WHAT TO PRODUCE >> Produce the listing below again, exactly as shown.

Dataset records
****************************************
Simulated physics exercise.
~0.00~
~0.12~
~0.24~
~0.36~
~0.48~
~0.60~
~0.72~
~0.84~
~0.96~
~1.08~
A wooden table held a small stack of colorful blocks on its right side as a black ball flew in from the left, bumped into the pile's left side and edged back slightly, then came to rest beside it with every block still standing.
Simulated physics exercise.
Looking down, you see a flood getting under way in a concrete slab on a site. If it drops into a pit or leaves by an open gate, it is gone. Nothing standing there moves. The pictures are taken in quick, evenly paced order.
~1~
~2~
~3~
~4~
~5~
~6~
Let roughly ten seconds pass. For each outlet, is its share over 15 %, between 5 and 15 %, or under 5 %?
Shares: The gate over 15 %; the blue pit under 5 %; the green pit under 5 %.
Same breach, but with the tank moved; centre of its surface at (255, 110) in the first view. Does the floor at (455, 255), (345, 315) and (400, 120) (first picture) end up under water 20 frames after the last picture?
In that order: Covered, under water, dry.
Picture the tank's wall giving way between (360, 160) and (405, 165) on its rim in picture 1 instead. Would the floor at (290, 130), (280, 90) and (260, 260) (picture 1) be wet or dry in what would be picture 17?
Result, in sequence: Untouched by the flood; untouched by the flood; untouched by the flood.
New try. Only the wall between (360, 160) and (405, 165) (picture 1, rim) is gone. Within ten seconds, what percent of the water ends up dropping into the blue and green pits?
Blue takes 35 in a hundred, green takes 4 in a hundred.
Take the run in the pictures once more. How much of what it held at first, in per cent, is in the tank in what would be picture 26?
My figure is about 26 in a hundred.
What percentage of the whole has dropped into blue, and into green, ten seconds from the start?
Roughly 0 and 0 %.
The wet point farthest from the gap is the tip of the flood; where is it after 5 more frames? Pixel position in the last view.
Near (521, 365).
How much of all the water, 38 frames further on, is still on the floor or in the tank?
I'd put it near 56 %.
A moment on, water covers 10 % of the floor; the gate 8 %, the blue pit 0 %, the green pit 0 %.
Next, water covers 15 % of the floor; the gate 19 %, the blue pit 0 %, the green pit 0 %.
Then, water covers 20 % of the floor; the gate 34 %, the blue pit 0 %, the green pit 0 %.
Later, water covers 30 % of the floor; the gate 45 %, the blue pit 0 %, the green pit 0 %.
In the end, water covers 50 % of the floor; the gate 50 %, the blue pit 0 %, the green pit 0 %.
****************************************
RESULT OF THIS EXERCISE >>
Simulated physics exercise.
~0.00~
~0.12~
~0.24~
~0.36~
~0.48~
~0.60~
~0.72~
~0.84~
~0.96~
~1.08~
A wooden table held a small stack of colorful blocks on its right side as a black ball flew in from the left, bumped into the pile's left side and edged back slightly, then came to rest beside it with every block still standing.
Simulated physics exercise.
Looking down, you see a flood getting under way in a concrete slab on a site. If it drops into a pit or leaves by an open gate, it is gone. Nothing standing there moves. The pictures are taken in quick, evenly paced order.
~1~
~2~
~3~
~4~
~5~
~6~
Let roughly ten seconds pass. For each outlet, is its share over 15 %, between 5 and 15 %, or under 5 %?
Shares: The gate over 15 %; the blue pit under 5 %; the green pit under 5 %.
Same breach, but with the tank moved; centre of its surface at (255, 110) in the first view. Does the floor at (455, 255), (345, 315) and (400, 120) (first picture) end up under water 20 frames after the last picture?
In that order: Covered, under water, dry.
Picture the tank's wall giving way between (360, 160) and (405, 165) on its rim in picture 1 instead. Would the floor at (290, 130), (280, 90) and (260, 260) (picture 1) be wet or dry in what would be picture 17?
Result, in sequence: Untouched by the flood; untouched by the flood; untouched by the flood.
New try. Only the wall between (360, 160) and (405, 165) (picture 1, rim) is gone. Within ten seconds, what percent of the water ends up dropping into the blue and green pits?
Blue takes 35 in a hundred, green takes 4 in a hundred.
Take the run in the pictures once more. How much of what it held at first, in per cent, is in the tank in what would be picture 26?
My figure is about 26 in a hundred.
What percentage of the whole has dropped into blue, and into green, ten seconds from the start?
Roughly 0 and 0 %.
The wet point farthest from the gap is the tip of the flood; where is it after 5 more frames? Pixel position in the last view.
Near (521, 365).
How much of all the water, 38 frames further on, is still on the floor or in the tank?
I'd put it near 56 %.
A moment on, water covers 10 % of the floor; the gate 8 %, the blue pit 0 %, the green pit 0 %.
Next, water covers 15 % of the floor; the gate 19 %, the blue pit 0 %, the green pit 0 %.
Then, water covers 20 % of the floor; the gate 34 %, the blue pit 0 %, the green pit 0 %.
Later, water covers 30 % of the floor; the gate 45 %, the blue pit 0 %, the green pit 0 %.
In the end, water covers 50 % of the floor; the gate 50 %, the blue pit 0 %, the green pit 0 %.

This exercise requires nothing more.